EXERCISE INPUTS =
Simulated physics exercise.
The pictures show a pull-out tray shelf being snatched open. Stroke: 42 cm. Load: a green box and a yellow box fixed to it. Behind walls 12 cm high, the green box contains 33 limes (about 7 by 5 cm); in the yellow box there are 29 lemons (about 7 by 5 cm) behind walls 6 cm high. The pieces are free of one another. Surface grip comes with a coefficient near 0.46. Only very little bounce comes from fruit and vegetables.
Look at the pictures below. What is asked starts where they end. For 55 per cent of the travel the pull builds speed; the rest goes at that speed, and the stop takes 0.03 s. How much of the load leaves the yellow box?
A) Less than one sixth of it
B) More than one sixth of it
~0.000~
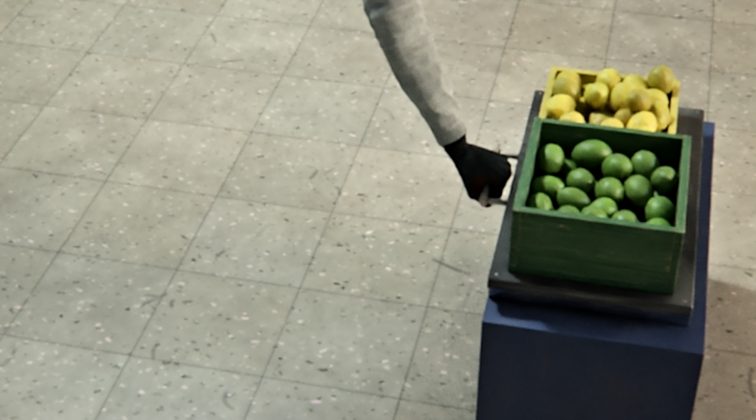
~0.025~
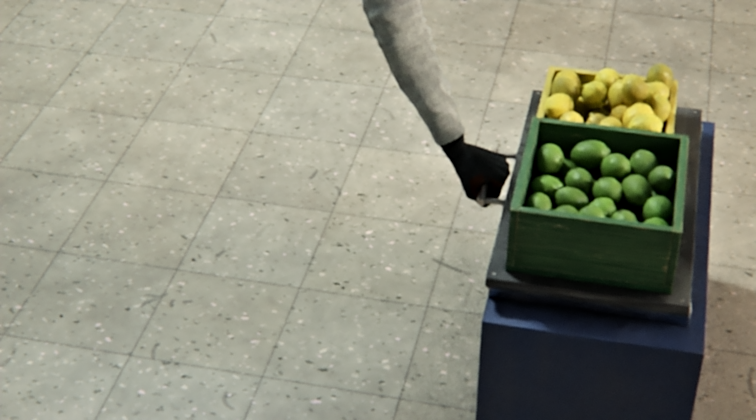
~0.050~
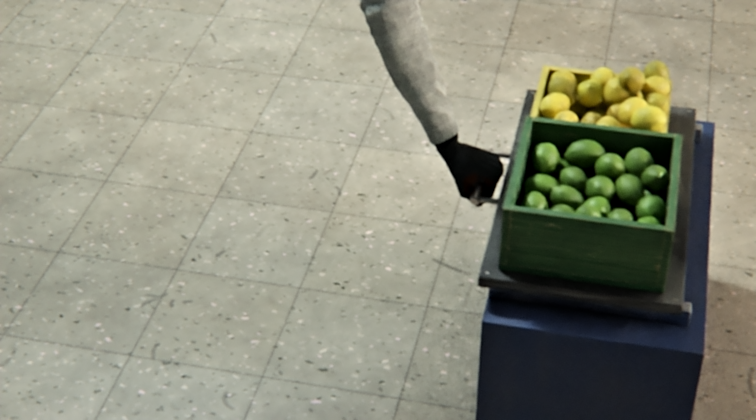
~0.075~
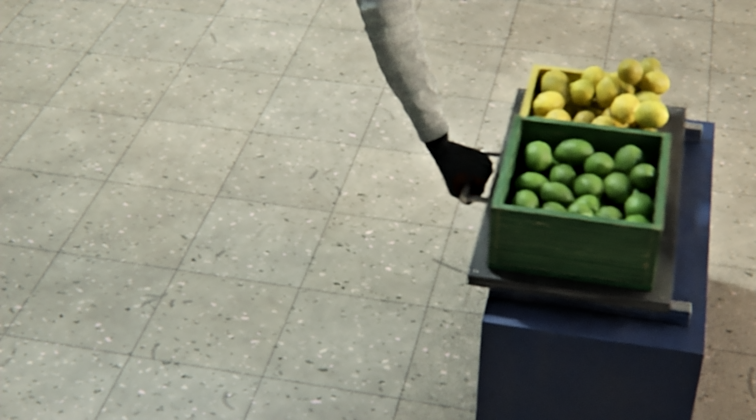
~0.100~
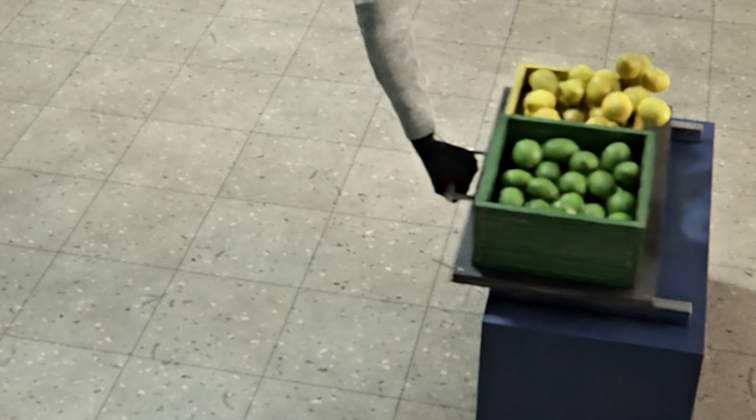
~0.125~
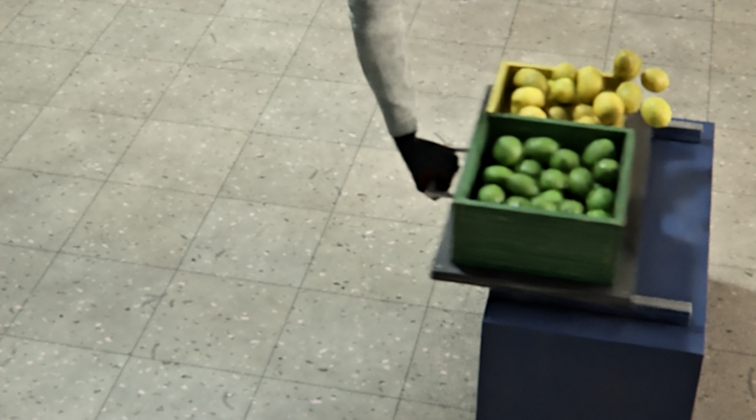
Option B: More than one sixth of it.
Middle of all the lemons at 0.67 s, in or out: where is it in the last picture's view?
Near (392, 96).
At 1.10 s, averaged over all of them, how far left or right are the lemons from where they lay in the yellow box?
Roughly 2 cm to the left of where they started, on average.
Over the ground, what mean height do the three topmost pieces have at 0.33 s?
Height, averaged: Around 64 cm.
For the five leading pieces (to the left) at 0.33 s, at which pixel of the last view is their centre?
I'd put them at about (342, 116).
After 0.25 s, the shelf hits its stop.
After 0.33 s, the green box has all 33 and the yellow box is down by 6 of 29.
After 0.45 s, the green box is down by 1 of 33 and the yellow box is down by 8 of 29.
After 0.67 s, the green box is down by 1 of 33 and the yellow box is down by 10 of 29.
When it is over (at 1.10 s), the green box is down by 1 of 33 and the yellow box is down by 10 of 29. Asked share, 10 of 29, 34 per cent.
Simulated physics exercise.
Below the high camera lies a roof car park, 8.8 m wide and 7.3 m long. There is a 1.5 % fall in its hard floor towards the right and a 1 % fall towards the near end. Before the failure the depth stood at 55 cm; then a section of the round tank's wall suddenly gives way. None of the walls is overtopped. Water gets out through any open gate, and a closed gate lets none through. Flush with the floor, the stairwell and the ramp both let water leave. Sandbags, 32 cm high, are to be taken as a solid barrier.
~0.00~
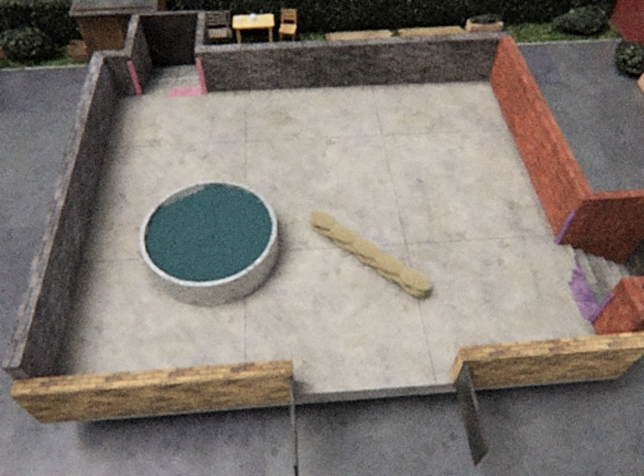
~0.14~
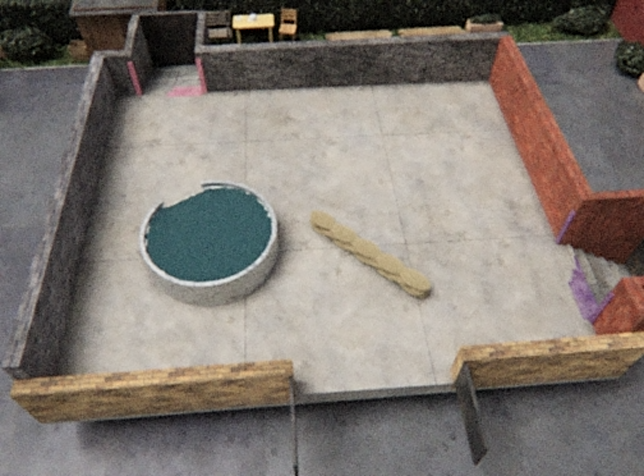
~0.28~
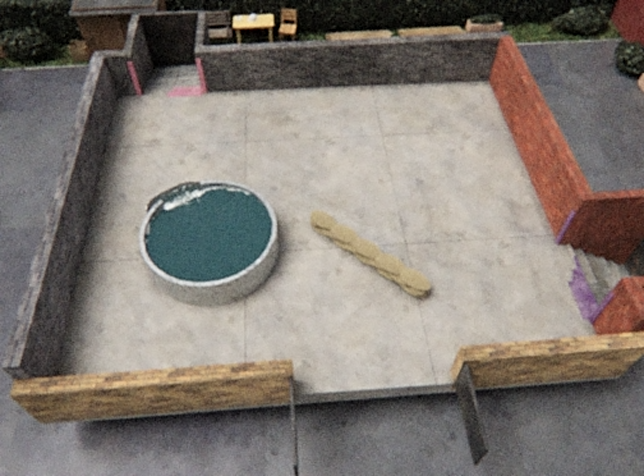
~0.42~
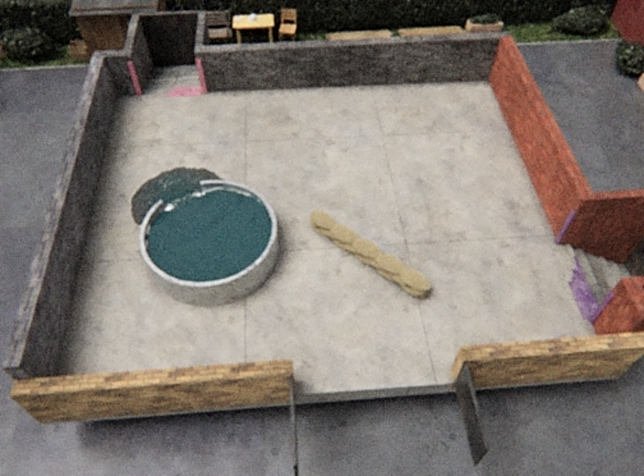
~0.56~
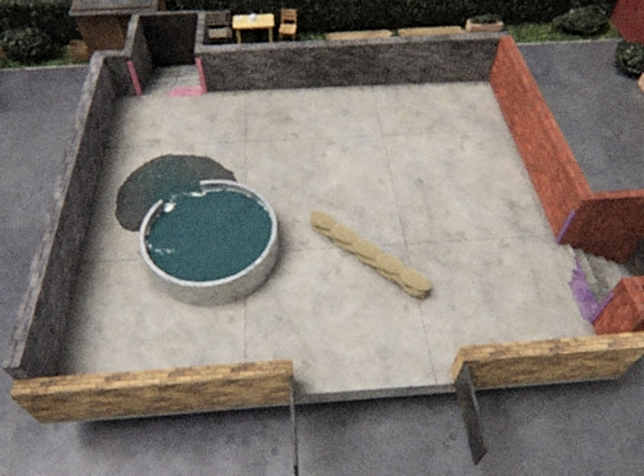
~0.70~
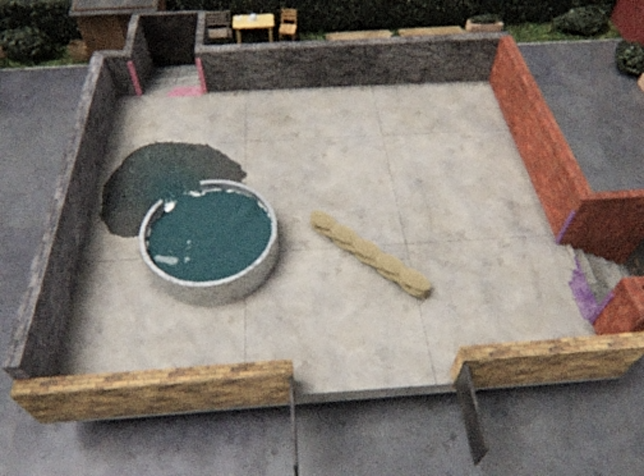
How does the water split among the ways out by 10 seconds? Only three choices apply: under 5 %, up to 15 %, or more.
Split: Gateway, under 5 %; stairwell (marked purple), not even 5 %; ramp down (marked pink), above 15 %.
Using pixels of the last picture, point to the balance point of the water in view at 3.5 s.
Around (192, 203) in the last picture.
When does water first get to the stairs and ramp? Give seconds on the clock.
Arrival: Stairs not within the 10 s, ramp 1.6 s.
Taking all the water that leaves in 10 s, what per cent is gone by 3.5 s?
I'd say close to 30 in a hundred.
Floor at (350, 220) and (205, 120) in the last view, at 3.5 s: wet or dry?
Not yet touched, then awash.
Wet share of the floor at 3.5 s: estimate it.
Near 20 per cent is wet.
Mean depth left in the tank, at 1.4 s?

SHORT TASK =
Each entry above is to be written out again unchanged, apart from the pictures, which are left out.

WRITTEN REPLY =
Simulated physics exercise.
The pictures show a pull-out tray shelf being snatched open. Stroke: 42 cm. Load: a green box and a yellow box fixed to it. Behind walls 12 cm high, the green box contains 33 limes (about 7 by 5 cm); in the yellow box there are 29 lemons (about 7 by 5 cm) behind walls 6 cm high. The pieces are free of one another. Surface grip comes with a coefficient near 0.46. Only very little bounce comes from fruit and vegetables.
Look at the pictures below. What is asked starts where they end. For 55 per cent of the travel the pull builds speed; the rest goes at that speed, and the stop takes 0.03 s. How much of the load leaves the yellow box?
A) Less than one sixth of it
B) More than one sixth of it
~0.000~
~0.025~
~0.050~
~0.075~
~0.100~
~0.125~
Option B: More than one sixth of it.
Middle of all the lemons at 0.67 s, in or out: where is it in the last picture's view?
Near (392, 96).
At 1.10 s, averaged over all of them, how far left or right are the lemons from where they lay in the yellow box?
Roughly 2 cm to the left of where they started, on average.
Over the ground, what mean height do the three topmost pieces have at 0.33 s?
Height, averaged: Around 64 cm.
For the five leading pieces (to the left) at 0.33 s, at which pixel of the last view is their centre?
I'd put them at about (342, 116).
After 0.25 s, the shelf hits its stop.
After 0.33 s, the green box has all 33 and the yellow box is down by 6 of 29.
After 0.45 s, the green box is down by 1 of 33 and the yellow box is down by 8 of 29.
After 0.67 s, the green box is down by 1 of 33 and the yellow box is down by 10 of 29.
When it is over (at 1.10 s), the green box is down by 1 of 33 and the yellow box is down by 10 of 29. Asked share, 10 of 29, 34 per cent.
Simulated physics exercise.
Below the high camera lies a roof car park, 8.8 m wide and 7.3 m long. There is a 1.5 % fall in its hard floor towards the right and a 1 % fall towards the near end. Before the failure the depth stood at 55 cm; then a section of the round tank's wall suddenly gives way. None of the walls is overtopped. Water gets out through any open gate, and a closed gate lets none through. Flush with the floor, the stairwell and the ramp both let water leave. Sandbags, 32 cm high, are to be taken as a solid barrier.
~0.00~
~0.14~
~0.28~
~0.42~
~0.56~
~0.70~
How does the water split among the ways out by 10 seconds? Only three choices apply: under 5 %, up to 15 %, or more.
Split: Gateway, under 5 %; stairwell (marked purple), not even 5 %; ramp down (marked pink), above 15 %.
Using pixels of the last picture, point to the balance point of the water in view at 3.5 s.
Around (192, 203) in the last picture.
When does water first get to the stairs and ramp? Give seconds on the clock.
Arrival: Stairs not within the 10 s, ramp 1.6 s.
Taking all the water that leaves in 10 s, what per cent is gone by 3.5 s?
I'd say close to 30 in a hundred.
Floor at (350, 220) and (205, 120) in the last view, at 3.5 s: wet or dry?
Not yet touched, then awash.
Wet share of the floor at 3.5 s: estimate it.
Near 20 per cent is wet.
Mean depth left in the tank, at 1.4 s?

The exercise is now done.